++++ DATA SEGMENT ++++
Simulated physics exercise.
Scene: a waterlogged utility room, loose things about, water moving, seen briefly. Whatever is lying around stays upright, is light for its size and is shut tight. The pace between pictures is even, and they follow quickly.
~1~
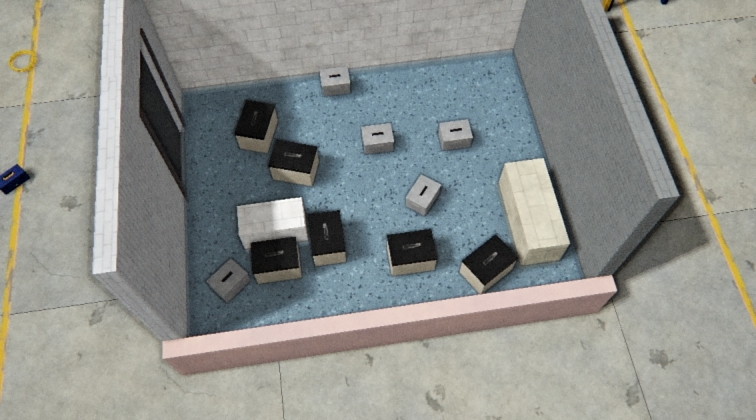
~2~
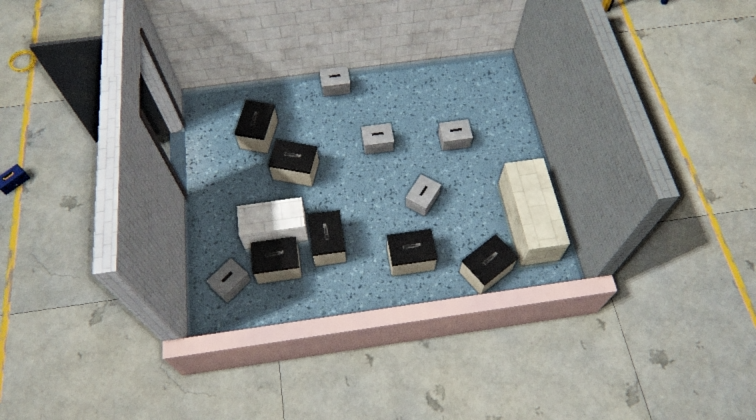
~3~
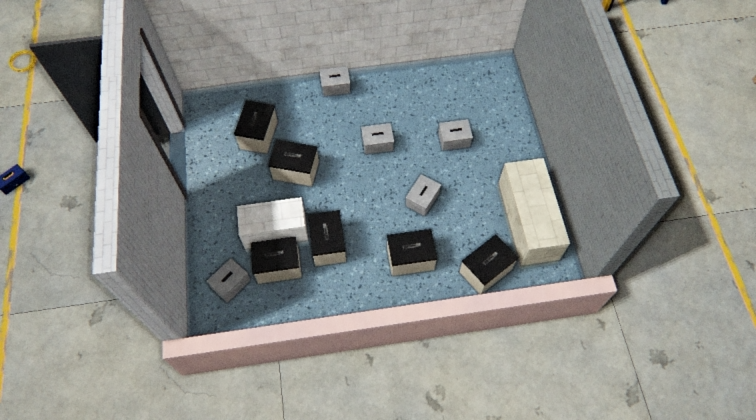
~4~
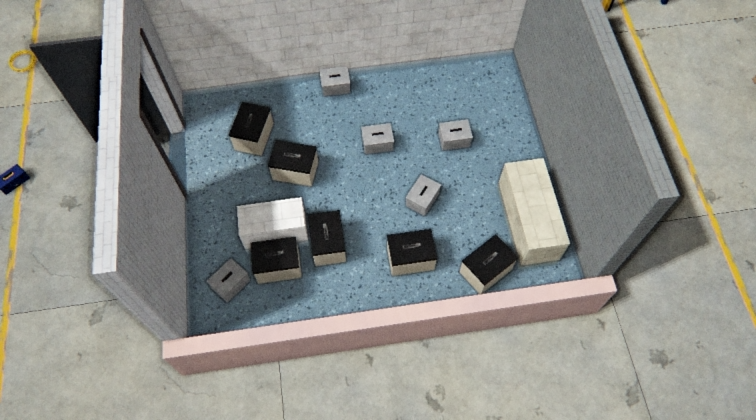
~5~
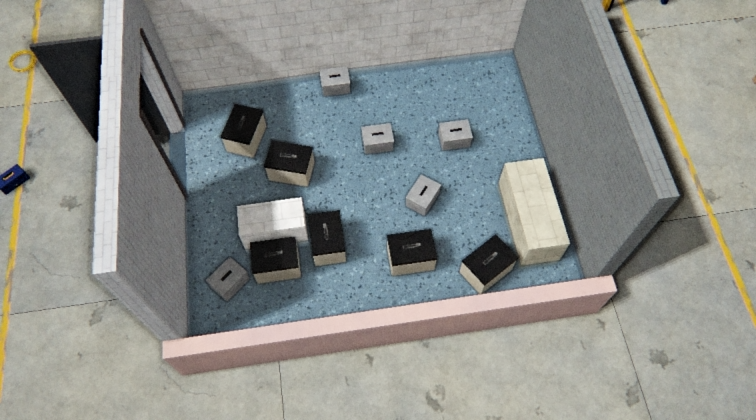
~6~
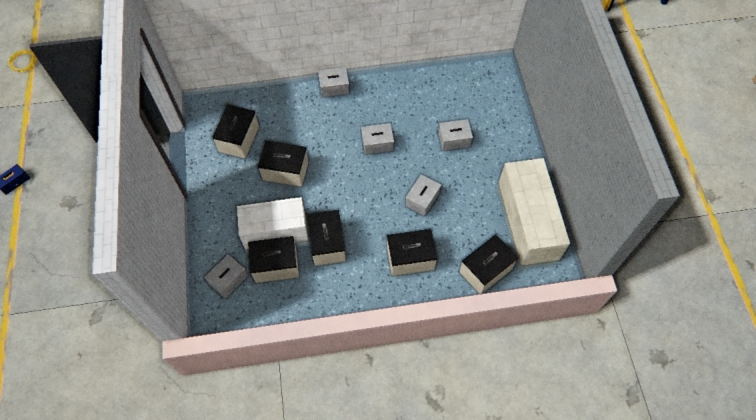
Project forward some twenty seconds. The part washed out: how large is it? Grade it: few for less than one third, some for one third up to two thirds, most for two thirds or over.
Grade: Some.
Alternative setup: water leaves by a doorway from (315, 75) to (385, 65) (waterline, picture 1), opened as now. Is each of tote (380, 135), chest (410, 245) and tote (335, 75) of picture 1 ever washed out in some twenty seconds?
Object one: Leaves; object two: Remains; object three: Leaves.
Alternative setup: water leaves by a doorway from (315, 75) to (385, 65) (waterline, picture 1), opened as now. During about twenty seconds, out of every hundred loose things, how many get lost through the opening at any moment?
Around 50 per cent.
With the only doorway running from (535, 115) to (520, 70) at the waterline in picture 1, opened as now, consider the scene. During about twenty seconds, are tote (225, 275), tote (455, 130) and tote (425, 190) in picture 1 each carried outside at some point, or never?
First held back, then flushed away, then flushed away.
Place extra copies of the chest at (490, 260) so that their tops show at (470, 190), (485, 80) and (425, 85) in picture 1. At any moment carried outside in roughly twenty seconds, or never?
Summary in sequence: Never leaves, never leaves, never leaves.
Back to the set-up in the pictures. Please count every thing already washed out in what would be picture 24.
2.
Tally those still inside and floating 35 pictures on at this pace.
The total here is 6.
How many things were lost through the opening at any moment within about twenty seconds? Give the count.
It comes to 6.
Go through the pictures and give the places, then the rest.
++++
§ **EXERCISE REQUIREMENTS**
Reproduce all of the material above word for word. Omit the pictures.

§ **SOLVED PROBLEM**
Simulated physics exercise.
Scene: a waterlogged utility room, loose things about, water moving, seen briefly. Whatever is lying around stays upright, is light for its size and is shut tight. The pace between pictures is even, and they follow quickly.
~1~
~2~
~3~
~4~
~5~
~6~
Project forward some twenty seconds. The part washed out: how large is it? Grade it: few for less than one third, some for one third up to two thirds, most for two thirds or over.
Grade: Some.
Alternative setup: water leaves by a doorway from (315, 75) to (385, 65) (waterline, picture 1), opened as now. Is each of tote (380, 135), chest (410, 245) and tote (335, 75) of picture 1 ever washed out in some twenty seconds?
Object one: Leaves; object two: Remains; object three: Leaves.
Alternative setup: water leaves by a doorway from (315, 75) to (385, 65) (waterline, picture 1), opened as now. During about twenty seconds, out of every hundred loose things, how many get lost through the opening at any moment?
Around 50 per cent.
With the only doorway running from (535, 115) to (520, 70) at the waterline in picture 1, opened as now, consider the scene. During about twenty seconds, are tote (225, 275), tote (455, 130) and tote (425, 190) in picture 1 each carried outside at some point, or never?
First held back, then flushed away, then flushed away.
Place extra copies of the chest at (490, 260) so that their tops show at (470, 190), (485, 80) and (425, 85) in picture 1. At any moment carried outside in roughly twenty seconds, or never?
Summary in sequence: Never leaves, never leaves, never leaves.
Back to the set-up in the pictures. Please count every thing already washed out in what would be picture 24.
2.
Tally those still inside and floating 35 pictures on at this pace.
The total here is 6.
How many things were lost through the opening at any moment within about twenty seconds? Give the count.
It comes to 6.
Go through the pictures and give the places, then the rest.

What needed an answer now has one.